— start Dataset excerpt —

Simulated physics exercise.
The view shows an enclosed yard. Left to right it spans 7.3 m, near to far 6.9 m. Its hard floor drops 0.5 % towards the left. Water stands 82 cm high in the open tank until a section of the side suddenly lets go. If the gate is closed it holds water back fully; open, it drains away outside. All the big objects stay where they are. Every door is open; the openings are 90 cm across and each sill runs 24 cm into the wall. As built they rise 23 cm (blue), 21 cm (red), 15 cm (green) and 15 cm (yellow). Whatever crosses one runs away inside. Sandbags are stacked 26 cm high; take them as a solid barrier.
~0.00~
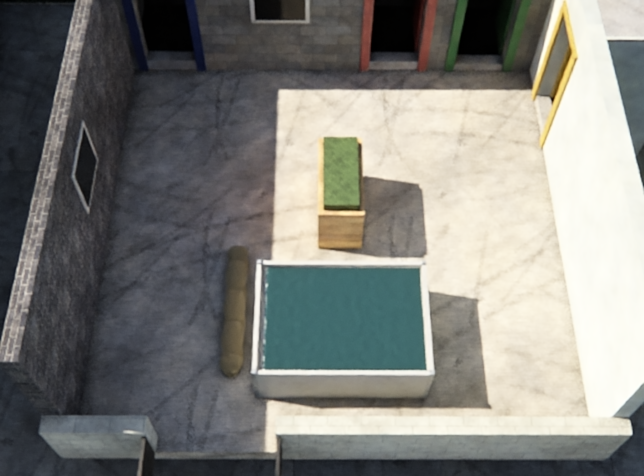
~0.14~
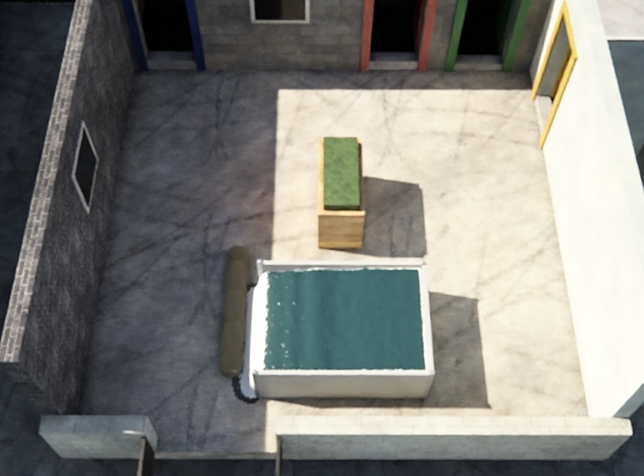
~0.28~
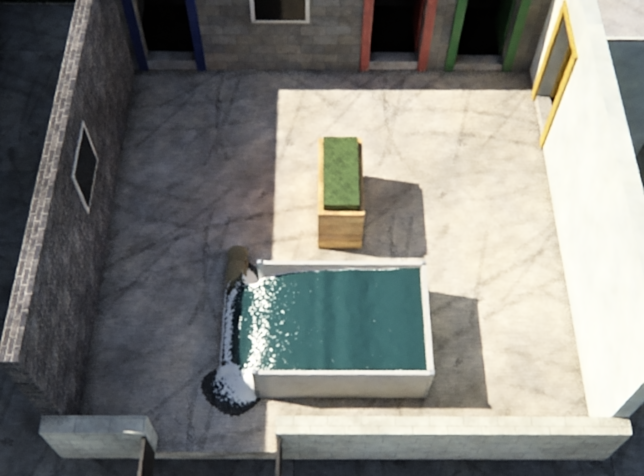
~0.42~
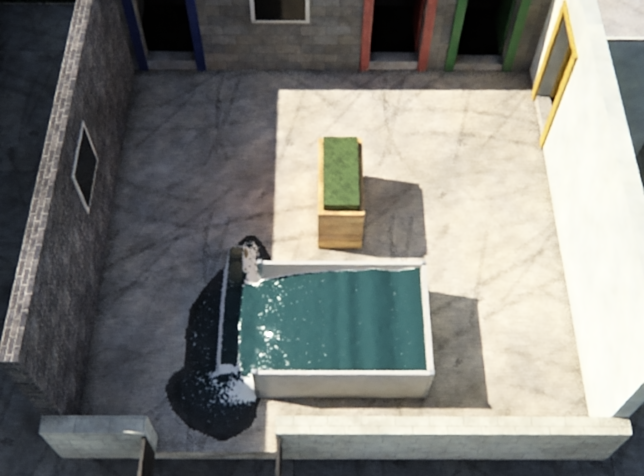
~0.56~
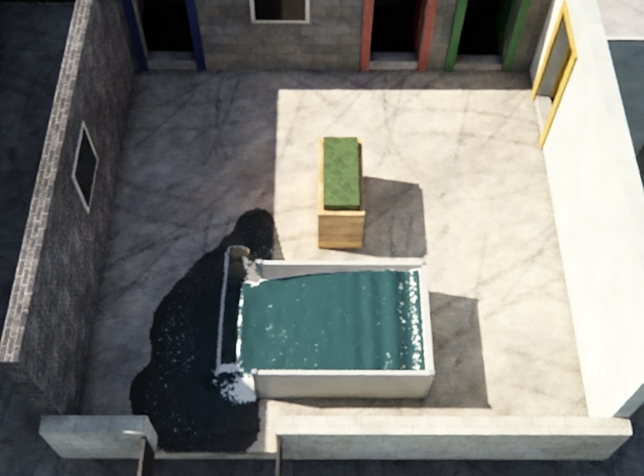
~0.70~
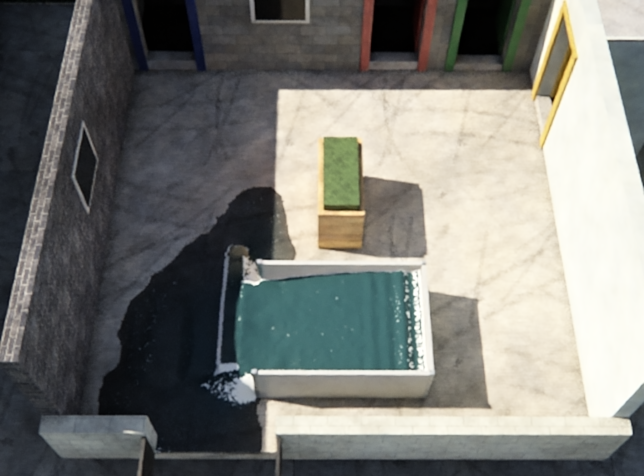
The clip opens on a still, full open tank in a walled yard, with sandbags along its left side and a planter behind it. The tank's left end gives way and water pours out in white froth, then a dark pool spreads widely across the floor toward the left wall and front edge.
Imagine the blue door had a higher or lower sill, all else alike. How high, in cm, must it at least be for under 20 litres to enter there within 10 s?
Close to 12 cm is just enough.
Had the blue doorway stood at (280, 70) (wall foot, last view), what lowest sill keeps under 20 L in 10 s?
About 9.5 cm.
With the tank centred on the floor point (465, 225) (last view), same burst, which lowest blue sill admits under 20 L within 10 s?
About 6.0 cm.
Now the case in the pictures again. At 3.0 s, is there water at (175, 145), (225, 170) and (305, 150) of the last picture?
In that order: Under water, flooded, flooded.
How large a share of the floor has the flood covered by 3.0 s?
Some 45 per cent of it.
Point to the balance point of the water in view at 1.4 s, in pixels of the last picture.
Around (281, 337).
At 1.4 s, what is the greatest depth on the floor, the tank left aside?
About 57 cm.
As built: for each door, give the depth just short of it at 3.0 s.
In cm: Blue 0, red 2, green 0, yellow 0.
After 1.4 s water covers 25 % of the floor, deepest (57 cm) near (247, 352); it has not reached the blue door.
After 3.0 s water covers 45 % of the floor, deepest (33 cm) near (249, 330); it has not reached the blue door.
After 10.0 s water covers 75 % of the floor, deepest (16 cm) near (247, 352); 8 cm at the blue door, 0 litres in over its 23 cm sill.
At the blue door as built, the water arrived by 3.3 s and peaked near 18 cm at 3.8 s.
With a sill of 10 cm, 42 litres would have come in within the 10 s; with 13.5 cm, 12 litres. So under 20 litres takes about 12 cm.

— end Dataset excerpt —

**Exercise aim**. Quote only the lines from the line containing "Now the case" through the end of the listing, please, keeping both the first and the last line.

**Result below**.
Now the case in the pictures again. At 3.0 s, is there water at (175, 145), (225, 170) and (305, 150) of the last picture?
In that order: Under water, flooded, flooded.
How large a share of the floor has the flood covered by 3.0 s?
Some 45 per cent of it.
Point to the balance point of the water in view at 1.4 s, in pixels of the last picture.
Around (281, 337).
At 1.4 s, what is the greatest depth on the floor, the tank left aside?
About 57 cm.
As built: for each door, give the depth just short of it at 3.0 s.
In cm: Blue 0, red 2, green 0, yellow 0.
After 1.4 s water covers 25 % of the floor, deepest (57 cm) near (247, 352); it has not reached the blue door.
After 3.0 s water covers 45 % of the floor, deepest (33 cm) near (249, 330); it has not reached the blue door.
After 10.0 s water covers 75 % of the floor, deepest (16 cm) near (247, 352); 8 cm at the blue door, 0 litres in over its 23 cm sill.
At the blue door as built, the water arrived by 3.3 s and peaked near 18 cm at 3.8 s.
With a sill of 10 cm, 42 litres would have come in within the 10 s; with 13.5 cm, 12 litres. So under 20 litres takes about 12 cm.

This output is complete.